_Raw data_
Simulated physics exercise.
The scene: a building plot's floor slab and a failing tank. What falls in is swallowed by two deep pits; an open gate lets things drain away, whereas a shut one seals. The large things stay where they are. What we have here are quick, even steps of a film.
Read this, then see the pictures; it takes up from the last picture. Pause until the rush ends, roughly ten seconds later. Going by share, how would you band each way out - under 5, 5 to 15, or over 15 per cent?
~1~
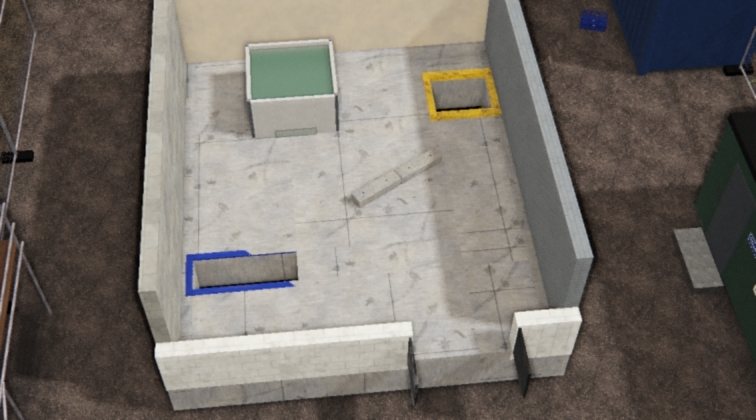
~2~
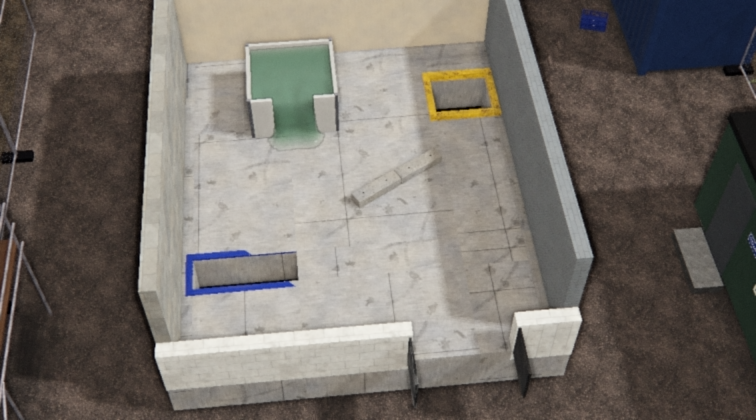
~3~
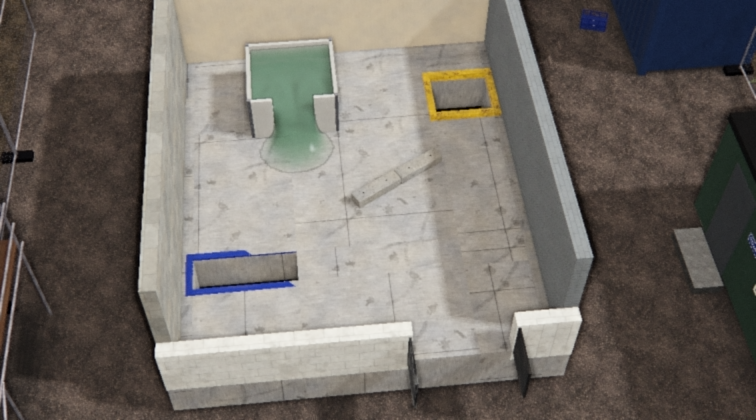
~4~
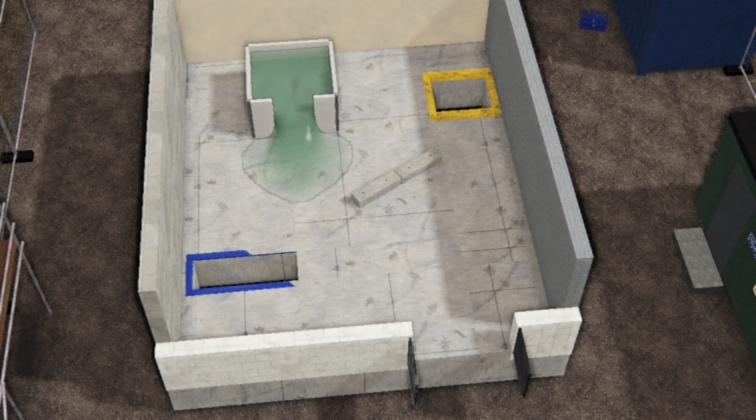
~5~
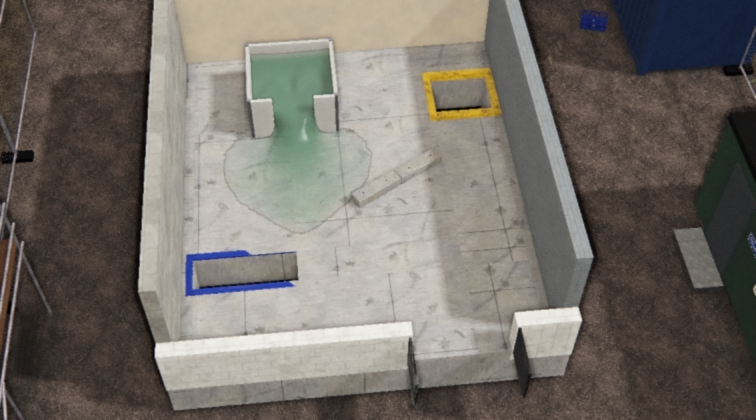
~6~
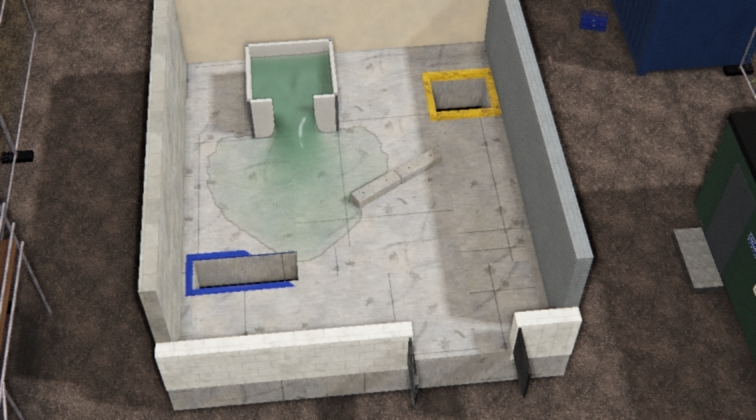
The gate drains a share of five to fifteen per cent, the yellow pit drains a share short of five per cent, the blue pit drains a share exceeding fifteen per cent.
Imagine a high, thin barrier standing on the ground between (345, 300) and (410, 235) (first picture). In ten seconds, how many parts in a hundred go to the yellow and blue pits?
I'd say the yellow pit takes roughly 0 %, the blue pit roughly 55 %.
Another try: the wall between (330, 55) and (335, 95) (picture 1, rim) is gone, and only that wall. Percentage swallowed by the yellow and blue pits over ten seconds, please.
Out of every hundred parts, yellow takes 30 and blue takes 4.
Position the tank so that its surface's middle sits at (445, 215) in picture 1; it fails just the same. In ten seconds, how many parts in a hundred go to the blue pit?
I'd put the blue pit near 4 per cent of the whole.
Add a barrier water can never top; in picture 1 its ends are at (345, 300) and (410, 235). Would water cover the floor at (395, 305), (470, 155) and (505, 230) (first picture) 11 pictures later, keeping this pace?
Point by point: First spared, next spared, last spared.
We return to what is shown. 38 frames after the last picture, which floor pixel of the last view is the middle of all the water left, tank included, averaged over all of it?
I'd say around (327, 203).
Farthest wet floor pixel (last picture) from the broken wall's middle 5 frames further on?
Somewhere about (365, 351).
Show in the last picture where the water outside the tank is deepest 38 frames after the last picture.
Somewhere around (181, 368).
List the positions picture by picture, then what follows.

_Task description_
Exclude the pictures, and transcribe all of the material exactly.

_Exercise result_
Simulated physics exercise.
The scene: a building plot's floor slab and a failing tank. What falls in is swallowed by two deep pits; an open gate lets things drain away, whereas a shut one seals. The large things stay where they are. What we have here are quick, even steps of a film.
Read this, then see the pictures; it takes up from the last picture. Pause until the rush ends, roughly ten seconds later. Going by share, how would you band each way out - under 5, 5 to 15, or over 15 per cent?
~1~
~2~
~3~
~4~
~5~
~6~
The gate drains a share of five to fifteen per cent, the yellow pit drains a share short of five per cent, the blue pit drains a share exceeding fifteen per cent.
Imagine a high, thin barrier standing on the ground between (345, 300) and (410, 235) (first picture). In ten seconds, how many parts in a hundred go to the yellow and blue pits?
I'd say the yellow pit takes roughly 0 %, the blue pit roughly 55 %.
Another try: the wall between (330, 55) and (335, 95) (picture 1, rim) is gone, and only that wall. Percentage swallowed by the yellow and blue pits over ten seconds, please.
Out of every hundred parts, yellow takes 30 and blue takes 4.
Position the tank so that its surface's middle sits at (445, 215) in picture 1; it fails just the same. In ten seconds, how many parts in a hundred go to the blue pit?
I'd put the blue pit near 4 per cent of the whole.
Add a barrier water can never top; in picture 1 its ends are at (345, 300) and (410, 235). Would water cover the floor at (395, 305), (470, 155) and (505, 230) (first picture) 11 pictures later, keeping this pace?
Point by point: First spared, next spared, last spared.
We return to what is shown. 38 frames after the last picture, which floor pixel of the last view is the middle of all the water left, tank included, averaged over all of it?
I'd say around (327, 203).
Farthest wet floor pixel (last picture) from the broken wall's middle 5 frames further on?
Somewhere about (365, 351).
Show in the last picture where the water outside the tank is deepest 38 frames after the last picture.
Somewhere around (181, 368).
List the positions picture by picture, then what follows.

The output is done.